Output the records exactly. Include every line.
** START OF Supplied records **
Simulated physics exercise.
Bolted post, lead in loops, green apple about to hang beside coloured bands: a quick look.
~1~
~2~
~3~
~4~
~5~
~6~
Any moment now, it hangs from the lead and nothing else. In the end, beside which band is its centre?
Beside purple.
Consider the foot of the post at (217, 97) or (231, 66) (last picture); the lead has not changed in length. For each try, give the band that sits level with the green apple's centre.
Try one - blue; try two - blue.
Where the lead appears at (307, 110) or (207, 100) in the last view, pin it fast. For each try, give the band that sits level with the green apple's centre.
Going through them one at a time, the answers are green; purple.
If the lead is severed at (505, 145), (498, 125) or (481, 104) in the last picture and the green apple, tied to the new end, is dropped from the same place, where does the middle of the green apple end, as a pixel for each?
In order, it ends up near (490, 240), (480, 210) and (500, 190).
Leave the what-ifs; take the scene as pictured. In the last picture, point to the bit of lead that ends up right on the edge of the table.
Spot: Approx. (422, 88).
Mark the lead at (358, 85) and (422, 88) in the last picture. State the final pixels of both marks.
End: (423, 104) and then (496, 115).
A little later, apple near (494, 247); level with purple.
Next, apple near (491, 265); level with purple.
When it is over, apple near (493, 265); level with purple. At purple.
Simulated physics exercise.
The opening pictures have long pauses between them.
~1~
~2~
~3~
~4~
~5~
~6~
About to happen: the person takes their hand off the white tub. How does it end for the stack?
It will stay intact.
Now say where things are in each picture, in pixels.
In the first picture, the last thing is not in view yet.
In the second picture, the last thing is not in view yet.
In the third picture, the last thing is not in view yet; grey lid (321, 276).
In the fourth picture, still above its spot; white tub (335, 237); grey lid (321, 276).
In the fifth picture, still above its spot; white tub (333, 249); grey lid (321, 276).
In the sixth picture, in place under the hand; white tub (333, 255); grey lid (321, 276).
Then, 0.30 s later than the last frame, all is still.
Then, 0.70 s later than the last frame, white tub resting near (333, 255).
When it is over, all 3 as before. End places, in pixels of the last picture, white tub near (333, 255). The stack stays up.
** END OF Supplied records **
Result for this exercise:
Simulated physics exercise.
Bolted post, lead in loops, green apple about to hang beside coloured bands: a quick look.
~1~
~2~
~3~
~4~
~5~
~6~
Any moment now, it hangs from the lead and nothing else. In the end, beside which band is its centre?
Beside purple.
Consider the foot of the post at (217, 97) or (231, 66) (last picture); the lead has not changed in length. For each try, give the band that sits level with the green apple's centre.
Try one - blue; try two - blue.
Where the lead appears at (307, 110) or (207, 100) in the last view, pin it fast. For each try, give the band that sits level with the green apple's centre.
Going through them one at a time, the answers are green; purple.
If the lead is severed at (505, 145), (498, 125) or (481, 104) in the last picture and the green apple, tied to the new end, is dropped from the same place, where does the middle of the green apple end, as a pixel for each?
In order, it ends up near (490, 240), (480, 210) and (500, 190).
Leave the what-ifs; take the scene as pictured. In the last picture, point to the bit of lead that ends up right on the edge of the table.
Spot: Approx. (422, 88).
Mark the lead at (358, 85) and (422, 88) in the last picture. State the final pixels of both marks.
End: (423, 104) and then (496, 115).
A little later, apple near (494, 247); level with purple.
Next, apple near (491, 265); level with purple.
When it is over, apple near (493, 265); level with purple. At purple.
Simulated physics exercise.
The opening pictures have long pauses between them.
~1~
~2~
~3~
~4~
~5~
~6~
About to happen: the person takes their hand off the white tub. How does it end for the stack?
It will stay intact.
Now say where things are in each picture, in pixels.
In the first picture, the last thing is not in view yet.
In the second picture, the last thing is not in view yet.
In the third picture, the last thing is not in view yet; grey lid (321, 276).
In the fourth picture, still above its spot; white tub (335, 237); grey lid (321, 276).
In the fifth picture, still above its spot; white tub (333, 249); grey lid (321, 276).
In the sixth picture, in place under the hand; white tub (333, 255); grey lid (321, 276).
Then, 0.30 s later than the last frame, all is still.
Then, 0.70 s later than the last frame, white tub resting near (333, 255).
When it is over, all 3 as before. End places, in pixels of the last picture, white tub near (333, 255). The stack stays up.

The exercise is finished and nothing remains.